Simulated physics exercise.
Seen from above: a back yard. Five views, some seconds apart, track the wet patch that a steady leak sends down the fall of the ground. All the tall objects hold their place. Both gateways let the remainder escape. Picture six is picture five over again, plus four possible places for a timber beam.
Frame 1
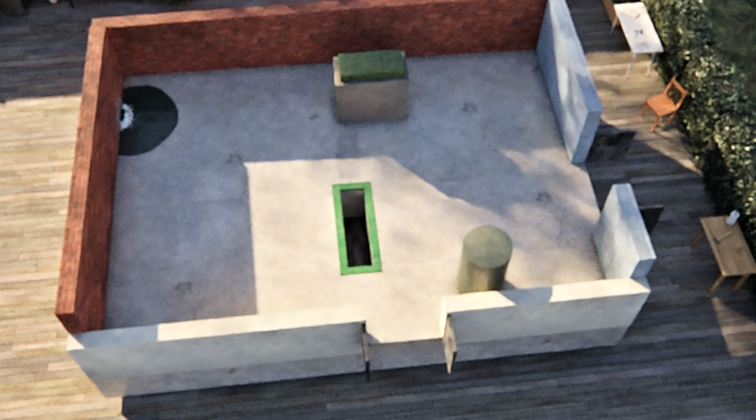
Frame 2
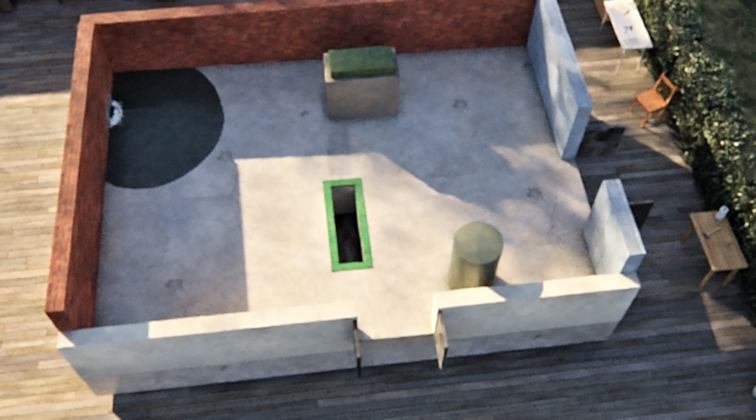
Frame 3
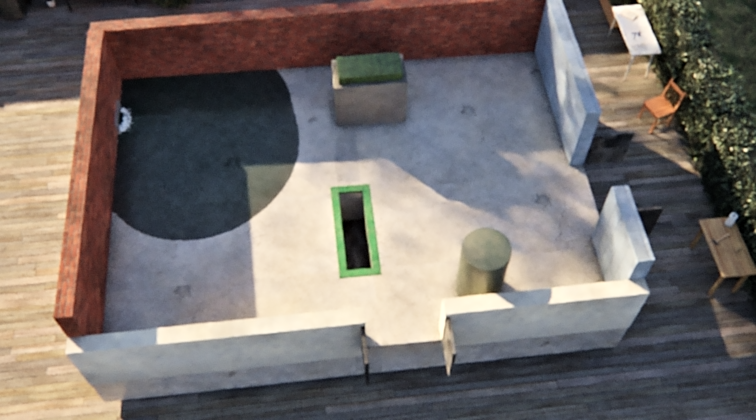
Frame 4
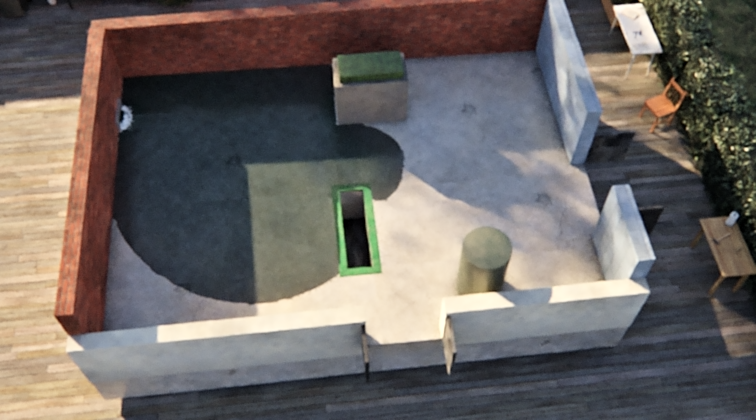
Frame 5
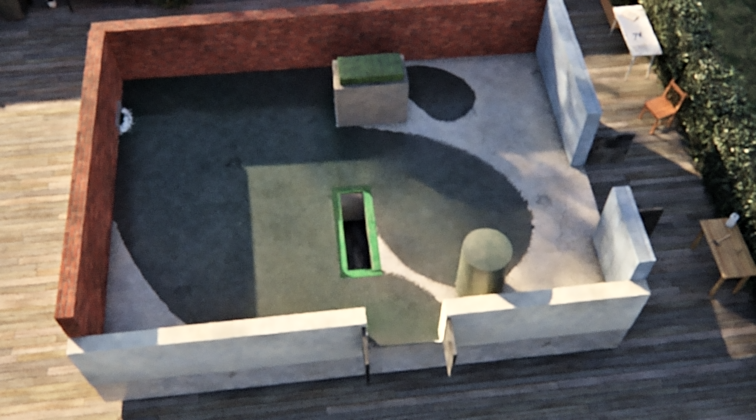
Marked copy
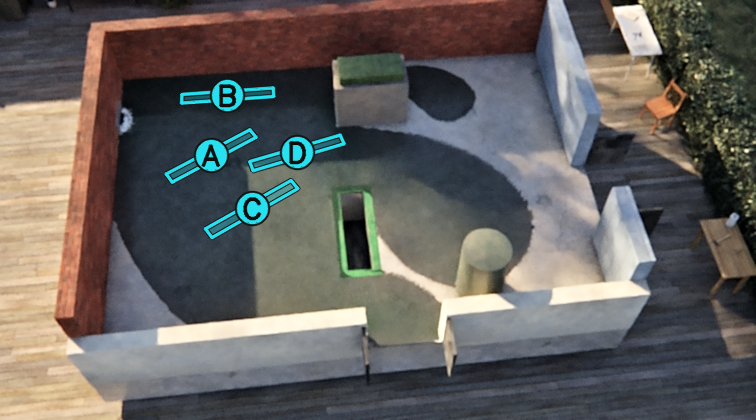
A dark wet patch spreads from the left wall across the yard, reaching the green drain.
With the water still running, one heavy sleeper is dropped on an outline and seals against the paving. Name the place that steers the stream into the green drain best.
B beats the others.
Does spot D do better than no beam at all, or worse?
Worse.
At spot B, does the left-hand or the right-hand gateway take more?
More leaves on the right.
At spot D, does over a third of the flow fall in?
No.
On the marked copy, A from (169, 178) to (252, 133); B from (181, 98) to (273, 92); C from (208, 233) to (294, 184); D from (251, 166) to (342, 139).
With A, about 20 % of the stream goes into the green drain, about 80 % out by the gates.
With B, about 35 % of the stream goes into the green drain, about 65 % out by the gates.
With C, about 16 % of the stream goes into the green drain, about 83 % out by the gates.
With D, about 17 % of the stream goes into the green drain, about 82 % out by the gates.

__Given task__: Give the material again exactly as it is, but keep the pictures out.

__Answer for the task__:
Simulated physics exercise.
Seen from above: a back yard. Five views, some seconds apart, track the wet patch that a steady leak sends down the fall of the ground. All the tall objects hold their place. Both gateways let the remainder escape. Picture six is picture five over again, plus four possible places for a timber beam.
Frame 1
Frame 2
Frame 3
Frame 4
Frame 5
Marked copy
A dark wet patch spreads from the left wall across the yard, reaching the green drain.
With the water still running, one heavy sleeper is dropped on an outline and seals against the paving. Name the place that steers the stream into the green drain best.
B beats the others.
Does spot D do better than no beam at all, or worse?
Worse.
At spot B, does the left-hand or the right-hand gateway take more?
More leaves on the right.
At spot D, does over a third of the flow fall in?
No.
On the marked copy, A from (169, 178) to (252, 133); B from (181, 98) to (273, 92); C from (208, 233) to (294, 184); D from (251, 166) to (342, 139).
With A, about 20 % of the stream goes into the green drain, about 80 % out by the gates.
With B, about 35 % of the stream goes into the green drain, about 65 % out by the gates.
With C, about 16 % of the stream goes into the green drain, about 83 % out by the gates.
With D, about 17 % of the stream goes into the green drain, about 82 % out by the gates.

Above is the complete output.